-- Begin --

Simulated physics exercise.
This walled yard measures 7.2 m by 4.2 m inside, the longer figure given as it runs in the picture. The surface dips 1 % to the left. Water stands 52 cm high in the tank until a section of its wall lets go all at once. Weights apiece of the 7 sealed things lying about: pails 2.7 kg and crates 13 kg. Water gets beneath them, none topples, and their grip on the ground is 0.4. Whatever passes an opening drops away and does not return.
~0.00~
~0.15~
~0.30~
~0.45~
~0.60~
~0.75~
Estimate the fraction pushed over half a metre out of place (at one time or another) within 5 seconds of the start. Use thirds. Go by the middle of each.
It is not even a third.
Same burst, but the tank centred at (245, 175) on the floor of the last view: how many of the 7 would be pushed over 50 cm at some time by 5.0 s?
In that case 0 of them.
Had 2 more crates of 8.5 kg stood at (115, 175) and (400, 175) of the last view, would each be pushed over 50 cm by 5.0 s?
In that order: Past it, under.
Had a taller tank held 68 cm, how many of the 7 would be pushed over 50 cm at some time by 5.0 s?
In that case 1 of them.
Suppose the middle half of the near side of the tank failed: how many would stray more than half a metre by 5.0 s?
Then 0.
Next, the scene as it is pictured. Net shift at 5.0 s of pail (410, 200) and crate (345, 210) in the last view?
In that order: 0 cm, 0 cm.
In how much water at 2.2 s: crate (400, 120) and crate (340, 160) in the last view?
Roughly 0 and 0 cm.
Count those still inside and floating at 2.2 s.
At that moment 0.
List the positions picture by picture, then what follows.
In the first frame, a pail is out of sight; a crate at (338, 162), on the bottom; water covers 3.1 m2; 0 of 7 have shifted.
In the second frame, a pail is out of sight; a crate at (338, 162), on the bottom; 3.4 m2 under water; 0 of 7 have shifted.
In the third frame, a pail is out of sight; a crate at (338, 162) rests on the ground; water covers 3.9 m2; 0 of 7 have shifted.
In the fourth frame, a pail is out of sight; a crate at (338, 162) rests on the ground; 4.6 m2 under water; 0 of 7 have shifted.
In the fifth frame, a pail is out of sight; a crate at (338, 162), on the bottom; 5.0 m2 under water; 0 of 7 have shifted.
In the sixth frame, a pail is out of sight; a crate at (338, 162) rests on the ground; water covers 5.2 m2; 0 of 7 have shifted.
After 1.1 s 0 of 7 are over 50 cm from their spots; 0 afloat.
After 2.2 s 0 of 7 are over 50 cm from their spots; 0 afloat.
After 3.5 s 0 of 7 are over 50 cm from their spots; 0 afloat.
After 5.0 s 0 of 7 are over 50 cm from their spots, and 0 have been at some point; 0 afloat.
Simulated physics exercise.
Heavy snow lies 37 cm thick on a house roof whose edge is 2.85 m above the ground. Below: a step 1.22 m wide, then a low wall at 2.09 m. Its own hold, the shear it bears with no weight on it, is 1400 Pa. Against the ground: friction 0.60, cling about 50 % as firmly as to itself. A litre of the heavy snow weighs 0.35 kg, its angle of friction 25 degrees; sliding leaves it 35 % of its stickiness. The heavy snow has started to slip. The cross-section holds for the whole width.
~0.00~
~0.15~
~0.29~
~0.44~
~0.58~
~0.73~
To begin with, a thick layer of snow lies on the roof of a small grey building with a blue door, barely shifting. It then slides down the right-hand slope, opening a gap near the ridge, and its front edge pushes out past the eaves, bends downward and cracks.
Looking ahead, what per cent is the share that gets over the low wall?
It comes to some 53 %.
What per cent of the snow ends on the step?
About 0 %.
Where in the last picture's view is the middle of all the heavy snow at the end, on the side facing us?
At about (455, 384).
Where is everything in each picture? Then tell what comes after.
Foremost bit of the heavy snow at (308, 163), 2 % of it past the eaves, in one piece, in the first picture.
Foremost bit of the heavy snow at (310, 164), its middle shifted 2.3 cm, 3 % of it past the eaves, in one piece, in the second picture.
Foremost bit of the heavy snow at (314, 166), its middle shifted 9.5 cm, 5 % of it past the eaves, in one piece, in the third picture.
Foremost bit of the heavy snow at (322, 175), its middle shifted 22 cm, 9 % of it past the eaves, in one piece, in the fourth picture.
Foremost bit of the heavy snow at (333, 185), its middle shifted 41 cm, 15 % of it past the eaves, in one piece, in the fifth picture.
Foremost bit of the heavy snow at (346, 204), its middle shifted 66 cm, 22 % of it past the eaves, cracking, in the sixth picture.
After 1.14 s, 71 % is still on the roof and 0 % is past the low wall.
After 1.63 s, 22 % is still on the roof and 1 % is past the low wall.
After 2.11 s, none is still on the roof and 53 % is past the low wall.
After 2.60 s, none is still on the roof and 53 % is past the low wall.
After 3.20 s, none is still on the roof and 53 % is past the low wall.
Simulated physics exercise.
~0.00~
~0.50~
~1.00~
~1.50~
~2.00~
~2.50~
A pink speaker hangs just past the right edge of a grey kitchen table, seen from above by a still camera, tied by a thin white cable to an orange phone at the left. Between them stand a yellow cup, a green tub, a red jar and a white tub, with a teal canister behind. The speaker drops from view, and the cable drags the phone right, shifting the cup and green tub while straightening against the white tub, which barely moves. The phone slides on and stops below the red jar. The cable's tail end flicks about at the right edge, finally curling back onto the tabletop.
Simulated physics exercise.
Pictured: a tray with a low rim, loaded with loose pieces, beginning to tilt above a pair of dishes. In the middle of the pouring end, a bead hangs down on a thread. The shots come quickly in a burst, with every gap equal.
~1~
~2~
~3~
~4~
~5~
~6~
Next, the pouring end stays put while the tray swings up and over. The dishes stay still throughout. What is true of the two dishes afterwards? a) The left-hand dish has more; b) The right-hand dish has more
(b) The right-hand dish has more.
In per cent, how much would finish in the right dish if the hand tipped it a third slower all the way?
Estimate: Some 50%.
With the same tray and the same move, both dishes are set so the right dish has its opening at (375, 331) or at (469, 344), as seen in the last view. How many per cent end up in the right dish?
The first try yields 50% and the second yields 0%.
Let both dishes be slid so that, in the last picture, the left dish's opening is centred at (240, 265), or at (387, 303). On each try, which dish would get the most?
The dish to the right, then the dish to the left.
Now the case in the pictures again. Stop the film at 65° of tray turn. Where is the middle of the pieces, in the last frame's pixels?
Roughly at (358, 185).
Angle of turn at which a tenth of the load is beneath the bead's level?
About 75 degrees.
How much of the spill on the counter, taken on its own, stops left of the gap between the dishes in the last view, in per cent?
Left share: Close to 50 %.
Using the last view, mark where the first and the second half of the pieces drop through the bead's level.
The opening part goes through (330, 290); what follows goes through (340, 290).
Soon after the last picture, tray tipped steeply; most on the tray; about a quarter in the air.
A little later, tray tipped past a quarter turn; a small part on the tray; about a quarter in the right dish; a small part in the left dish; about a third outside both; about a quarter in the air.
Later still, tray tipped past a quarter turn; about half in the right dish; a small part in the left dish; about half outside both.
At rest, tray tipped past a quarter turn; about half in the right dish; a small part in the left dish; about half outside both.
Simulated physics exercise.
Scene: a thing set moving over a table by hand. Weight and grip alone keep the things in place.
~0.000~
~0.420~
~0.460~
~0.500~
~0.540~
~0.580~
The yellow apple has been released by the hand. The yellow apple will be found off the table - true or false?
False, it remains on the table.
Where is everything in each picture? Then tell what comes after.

-- End --

:: SHORT PROBLEM ::
Give back all the records exactly as they stand.

:: OUTPUT FOR THIS TASK ::
Simulated physics exercise.
This walled yard measures 7.2 m by 4.2 m inside, the longer figure given as it runs in the picture. The surface dips 1 % to the left. Water stands 52 cm high in the tank until a section of its wall lets go all at once. Weights apiece of the 7 sealed things lying about: pails 2.7 kg and crates 13 kg. Water gets beneath them, none topples, and their grip on the ground is 0.4. Whatever passes an opening drops away and does not return.
~0.00~
~0.15~
~0.30~
~0.45~
~0.60~
~0.75~
Estimate the fraction pushed over half a metre out of place (at one time or another) within 5 seconds of the start. Use thirds. Go by the middle of each.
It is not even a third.
Same burst, but the tank centred at (245, 175) on the floor of the last view: how many of the 7 would be pushed over 50 cm at some time by 5.0 s?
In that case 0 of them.
Had 2 more crates of 8.5 kg stood at (115, 175) and (400, 175) of the last view, would each be pushed over 50 cm by 5.0 s?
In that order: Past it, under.
Had a taller tank held 68 cm, how many of the 7 would be pushed over 50 cm at some time by 5.0 s?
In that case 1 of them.
Suppose the middle half of the near side of the tank failed: how many would stray more than half a metre by 5.0 s?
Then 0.
Next, the scene as it is pictured. Net shift at 5.0 s of pail (410, 200) and crate (345, 210) in the last view?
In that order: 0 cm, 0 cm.
In how much water at 2.2 s: crate (400, 120) and crate (340, 160) in the last view?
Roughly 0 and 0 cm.
Count those still inside and floating at 2.2 s.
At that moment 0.
List the positions picture by picture, then what follows.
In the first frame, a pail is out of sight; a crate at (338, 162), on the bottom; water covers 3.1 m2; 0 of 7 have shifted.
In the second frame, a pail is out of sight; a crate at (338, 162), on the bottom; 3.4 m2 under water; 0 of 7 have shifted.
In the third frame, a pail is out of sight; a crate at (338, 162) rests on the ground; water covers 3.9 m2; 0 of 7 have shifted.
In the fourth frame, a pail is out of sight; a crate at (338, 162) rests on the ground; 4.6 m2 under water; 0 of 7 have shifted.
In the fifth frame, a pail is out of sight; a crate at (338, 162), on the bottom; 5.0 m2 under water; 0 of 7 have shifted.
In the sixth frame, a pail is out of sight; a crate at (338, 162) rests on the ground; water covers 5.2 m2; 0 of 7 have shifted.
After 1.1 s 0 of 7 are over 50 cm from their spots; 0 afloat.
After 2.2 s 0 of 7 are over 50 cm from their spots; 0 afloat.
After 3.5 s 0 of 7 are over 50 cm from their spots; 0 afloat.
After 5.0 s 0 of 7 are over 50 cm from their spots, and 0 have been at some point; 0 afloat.
Simulated physics exercise.
Heavy snow lies 37 cm thick on a house roof whose edge is 2.85 m above the ground. Below: a step 1.22 m wide, then a low wall at 2.09 m. Its own hold, the shear it bears with no weight on it, is 1400 Pa. Against the ground: friction 0.60, cling about 50 % as firmly as to itself. A litre of the heavy snow weighs 0.35 kg, its angle of friction 25 degrees; sliding leaves it 35 % of its stickiness. The heavy snow has started to slip. The cross-section holds for the whole width.
~0.00~
~0.15~
~0.29~
~0.44~
~0.58~
~0.73~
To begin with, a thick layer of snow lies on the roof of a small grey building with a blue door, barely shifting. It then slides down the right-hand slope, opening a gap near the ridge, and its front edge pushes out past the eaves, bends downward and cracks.
Looking ahead, what per cent is the share that gets over the low wall?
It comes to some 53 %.
What per cent of the snow ends on the step?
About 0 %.
Where in the last picture's view is the middle of all the heavy snow at the end, on the side facing us?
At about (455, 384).
Where is everything in each picture? Then tell what comes after.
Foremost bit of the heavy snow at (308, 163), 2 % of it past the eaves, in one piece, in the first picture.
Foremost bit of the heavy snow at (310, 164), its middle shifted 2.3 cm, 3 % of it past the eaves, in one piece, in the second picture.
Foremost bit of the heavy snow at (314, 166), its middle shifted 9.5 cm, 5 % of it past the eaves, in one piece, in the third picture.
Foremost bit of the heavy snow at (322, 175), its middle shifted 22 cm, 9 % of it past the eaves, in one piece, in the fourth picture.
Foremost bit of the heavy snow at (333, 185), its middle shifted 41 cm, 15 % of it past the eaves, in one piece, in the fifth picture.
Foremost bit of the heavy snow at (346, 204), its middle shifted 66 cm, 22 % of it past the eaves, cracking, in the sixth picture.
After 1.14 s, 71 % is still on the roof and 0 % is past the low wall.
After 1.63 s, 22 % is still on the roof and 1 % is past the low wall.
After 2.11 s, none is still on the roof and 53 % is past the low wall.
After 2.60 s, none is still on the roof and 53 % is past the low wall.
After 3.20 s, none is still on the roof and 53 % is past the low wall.
Simulated physics exercise.
~0.00~
~0.50~
~1.00~
~1.50~
~2.00~
~2.50~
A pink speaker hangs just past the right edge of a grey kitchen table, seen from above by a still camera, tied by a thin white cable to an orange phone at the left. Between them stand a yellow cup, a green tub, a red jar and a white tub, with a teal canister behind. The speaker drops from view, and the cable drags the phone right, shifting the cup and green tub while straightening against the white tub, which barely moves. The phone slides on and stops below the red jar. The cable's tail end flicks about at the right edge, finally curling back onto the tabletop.
Simulated physics exercise.
Pictured: a tray with a low rim, loaded with loose pieces, beginning to tilt above a pair of dishes. In the middle of the pouring end, a bead hangs down on a thread. The shots come quickly in a burst, with every gap equal.
~1~
~2~
~3~
~4~
~5~
~6~
Next, the pouring end stays put while the tray swings up and over. The dishes stay still throughout. What is true of the two dishes afterwards? a) The left-hand dish has more; b) The right-hand dish has more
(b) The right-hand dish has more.
In per cent, how much would finish in the right dish if the hand tipped it a third slower all the way?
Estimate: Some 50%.
With the same tray and the same move, both dishes are set so the right dish has its opening at (375, 331) or at (469, 344), as seen in the last view. How many per cent end up in the right dish?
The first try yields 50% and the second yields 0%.
Let both dishes be slid so that, in the last picture, the left dish's opening is centred at (240, 265), or at (387, 303). On each try, which dish would get the most?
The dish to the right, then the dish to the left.
Now the case in the pictures again. Stop the film at 65° of tray turn. Where is the middle of the pieces, in the last frame's pixels?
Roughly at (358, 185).
Angle of turn at which a tenth of the load is beneath the bead's level?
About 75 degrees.
How much of the spill on the counter, taken on its own, stops left of the gap between the dishes in the last view, in per cent?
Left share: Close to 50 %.
Using the last view, mark where the first and the second half of the pieces drop through the bead's level.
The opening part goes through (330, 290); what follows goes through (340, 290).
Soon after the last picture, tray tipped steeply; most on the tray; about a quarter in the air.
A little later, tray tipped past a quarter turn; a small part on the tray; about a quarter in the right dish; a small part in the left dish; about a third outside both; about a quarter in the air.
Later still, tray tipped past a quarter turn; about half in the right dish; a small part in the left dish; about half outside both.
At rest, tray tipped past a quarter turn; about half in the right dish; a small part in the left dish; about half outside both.
Simulated physics exercise.
Scene: a thing set moving over a table by hand. Weight and grip alone keep the things in place.
~0.000~
~0.420~
~0.460~
~0.500~
~0.540~
~0.580~
The yellow apple has been released by the hand. The yellow apple will be found off the table - true or false?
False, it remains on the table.
Where is everything in each picture? Then tell what comes after.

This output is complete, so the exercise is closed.